# DIRECTION
Return all of the data exactly, with nothing left out but the pictures.
━━━ DATA BLOCK ━━━
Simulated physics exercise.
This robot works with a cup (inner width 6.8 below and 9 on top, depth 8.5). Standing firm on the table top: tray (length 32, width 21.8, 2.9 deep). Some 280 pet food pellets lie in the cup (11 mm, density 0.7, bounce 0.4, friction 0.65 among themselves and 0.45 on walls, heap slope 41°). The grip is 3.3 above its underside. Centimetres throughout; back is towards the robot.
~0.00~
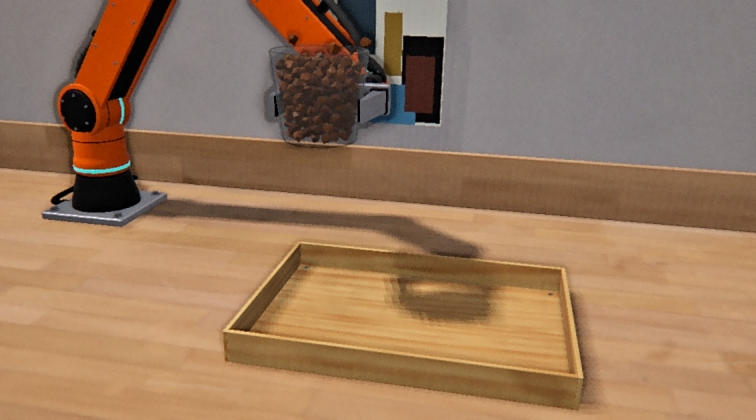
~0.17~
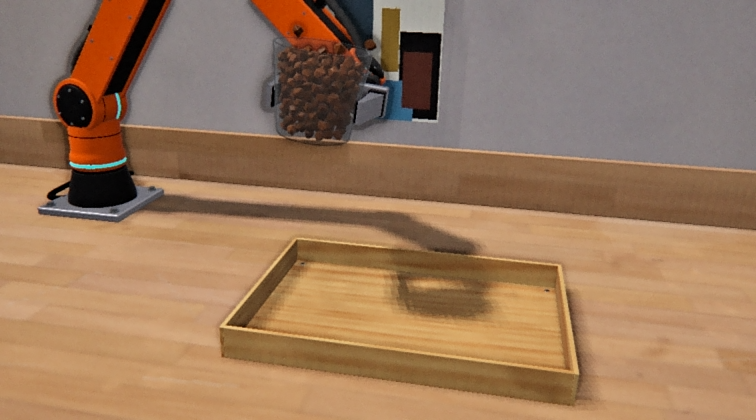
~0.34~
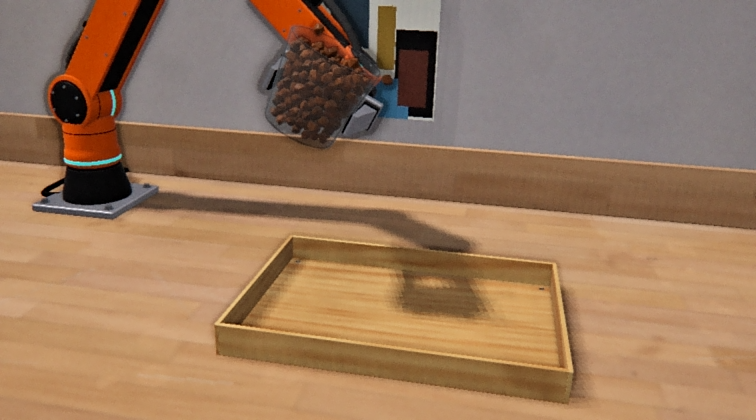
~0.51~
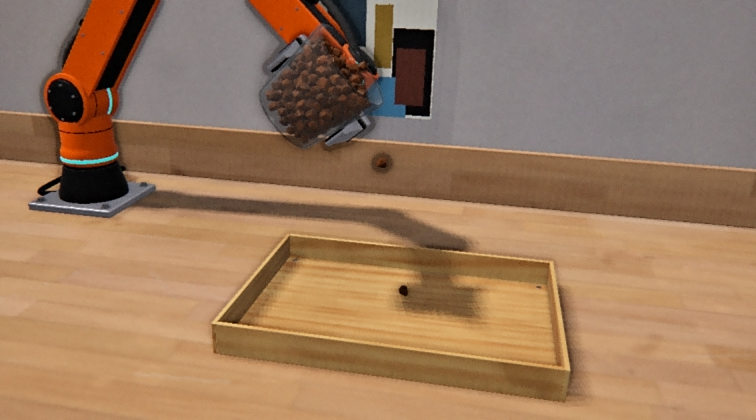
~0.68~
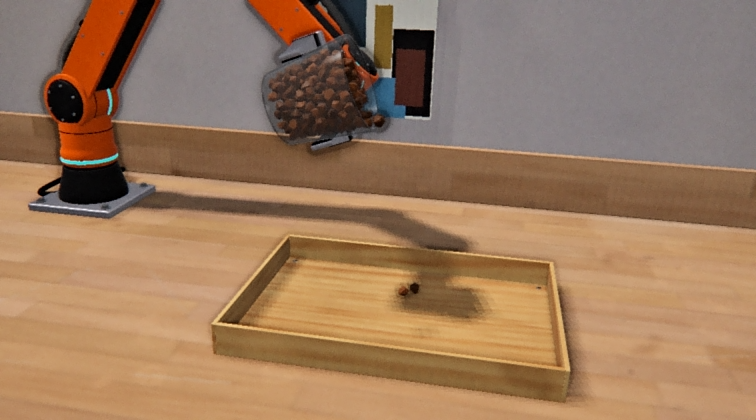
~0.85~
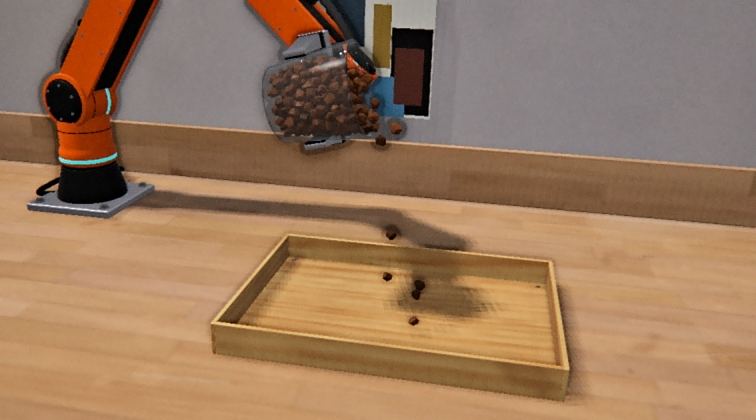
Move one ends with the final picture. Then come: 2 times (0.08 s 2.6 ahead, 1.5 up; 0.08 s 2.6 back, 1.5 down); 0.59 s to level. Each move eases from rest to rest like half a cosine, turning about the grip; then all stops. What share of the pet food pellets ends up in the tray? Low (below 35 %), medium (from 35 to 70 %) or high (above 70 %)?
Answer: High; above 70 % of the pet food pellets finish in the tray.
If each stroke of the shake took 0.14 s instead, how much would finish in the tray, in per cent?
Then about 45 per cent.
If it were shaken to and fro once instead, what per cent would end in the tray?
Then about 80 per cent.
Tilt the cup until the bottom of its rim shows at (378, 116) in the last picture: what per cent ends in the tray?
Some 60 per cent.
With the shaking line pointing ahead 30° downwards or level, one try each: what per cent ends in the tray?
About 50 and 70 per cent.
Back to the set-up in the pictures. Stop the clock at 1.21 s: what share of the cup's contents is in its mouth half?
Some 80 per cent.
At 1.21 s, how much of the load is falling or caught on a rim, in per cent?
About 22 per cent.
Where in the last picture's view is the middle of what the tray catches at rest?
At about (477, 318).
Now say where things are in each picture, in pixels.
In the first frame, cup middle at (320, 97), level; upper third of the load around (320, 71), from x 280 to 365, top at y 40; 280 in the cup.
In the second frame, cup middle at (318, 93), tilted 7° forward; upper third of the load around (318, 67), from x 280 to 370, top at y 30.
In the third frame, cup middle at (317, 92), tilted 27° forward; upper third of the load around (317, 67), from x 275 to 385, top at y 30; 279 in the cup, 1 in flight or on a rim.
In the fourth frame, cup middle at (317, 93), tilted 50° forward; upper third of the load around (321, 71), from x 270 to 405, top at y 40; 278 in the cup, 1 in the tray, 1 in flight or on a rim.
In the fifth frame, cup middle at (318, 97), tilted 70° forward; upper third of the load around (321, 77), from x 275 to 415, top at y 55; 278 in the cup, 2 in the tray.
In the sixth frame, cup middle at (318, 97), tilted 77° forward; upper third of the load around (319, 80), from x 275 to 420, top at y 60; 274 in the cup, 4 in the tray, 2 in flight or on a rim.
After 1.21 s, tilted 76° forward, highest piece 21 above the table; 191 in the tray, 28 in the cup, 61 in flight or on a rim.
After 1.58 s, tilted 17° forward, highest piece 26 above the table; 254 in the tray, 23 in the cup, 3 on the table or floor.
After 1.96 s, level, highest piece 22 above the table; 254 in the tray, 23 in the cup, 3 on the table or floor.
After 3.01 s, level, highest piece 22 above the table; 254 in the tray, 23 in the cup, 3 on the table or floor.
At rest, 254 in the tray, 23 in the cup, 3 on the table or floor. That is 91 % in the tray.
━━━
# RESPONSE TO THIS TASK
Simulated physics exercise.
This robot works with a cup (inner width 6.8 below and 9 on top, depth 8.5). Standing firm on the table top: tray (length 32, width 21.8, 2.9 deep). Some 280 pet food pellets lie in the cup (11 mm, density 0.7, bounce 0.4, friction 0.65 among themselves and 0.45 on walls, heap slope 41°). The grip is 3.3 above its underside. Centimetres throughout; back is towards the robot.
~0.00~
~0.17~
~0.34~
~0.51~
~0.68~
~0.85~
Move one ends with the final picture. Then come: 2 times (0.08 s 2.6 ahead, 1.5 up; 0.08 s 2.6 back, 1.5 down); 0.59 s to level. Each move eases from rest to rest like half a cosine, turning about the grip; then all stops. What share of the pet food pellets ends up in the tray? Low (below 35 %), medium (from 35 to 70 %) or high (above 70 %)?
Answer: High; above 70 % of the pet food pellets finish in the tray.
If each stroke of the shake took 0.14 s instead, how much would finish in the tray, in per cent?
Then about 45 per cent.
If it were shaken to and fro once instead, what per cent would end in the tray?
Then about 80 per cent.
Tilt the cup until the bottom of its rim shows at (378, 116) in the last picture: what per cent ends in the tray?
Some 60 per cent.
With the shaking line pointing ahead 30° downwards or level, one try each: what per cent ends in the tray?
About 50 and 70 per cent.
Back to the set-up in the pictures. Stop the clock at 1.21 s: what share of the cup's contents is in its mouth half?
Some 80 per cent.
At 1.21 s, how much of the load is falling or caught on a rim, in per cent?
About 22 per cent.
Where in the last picture's view is the middle of what the tray catches at rest?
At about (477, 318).
Now say where things are in each picture, in pixels.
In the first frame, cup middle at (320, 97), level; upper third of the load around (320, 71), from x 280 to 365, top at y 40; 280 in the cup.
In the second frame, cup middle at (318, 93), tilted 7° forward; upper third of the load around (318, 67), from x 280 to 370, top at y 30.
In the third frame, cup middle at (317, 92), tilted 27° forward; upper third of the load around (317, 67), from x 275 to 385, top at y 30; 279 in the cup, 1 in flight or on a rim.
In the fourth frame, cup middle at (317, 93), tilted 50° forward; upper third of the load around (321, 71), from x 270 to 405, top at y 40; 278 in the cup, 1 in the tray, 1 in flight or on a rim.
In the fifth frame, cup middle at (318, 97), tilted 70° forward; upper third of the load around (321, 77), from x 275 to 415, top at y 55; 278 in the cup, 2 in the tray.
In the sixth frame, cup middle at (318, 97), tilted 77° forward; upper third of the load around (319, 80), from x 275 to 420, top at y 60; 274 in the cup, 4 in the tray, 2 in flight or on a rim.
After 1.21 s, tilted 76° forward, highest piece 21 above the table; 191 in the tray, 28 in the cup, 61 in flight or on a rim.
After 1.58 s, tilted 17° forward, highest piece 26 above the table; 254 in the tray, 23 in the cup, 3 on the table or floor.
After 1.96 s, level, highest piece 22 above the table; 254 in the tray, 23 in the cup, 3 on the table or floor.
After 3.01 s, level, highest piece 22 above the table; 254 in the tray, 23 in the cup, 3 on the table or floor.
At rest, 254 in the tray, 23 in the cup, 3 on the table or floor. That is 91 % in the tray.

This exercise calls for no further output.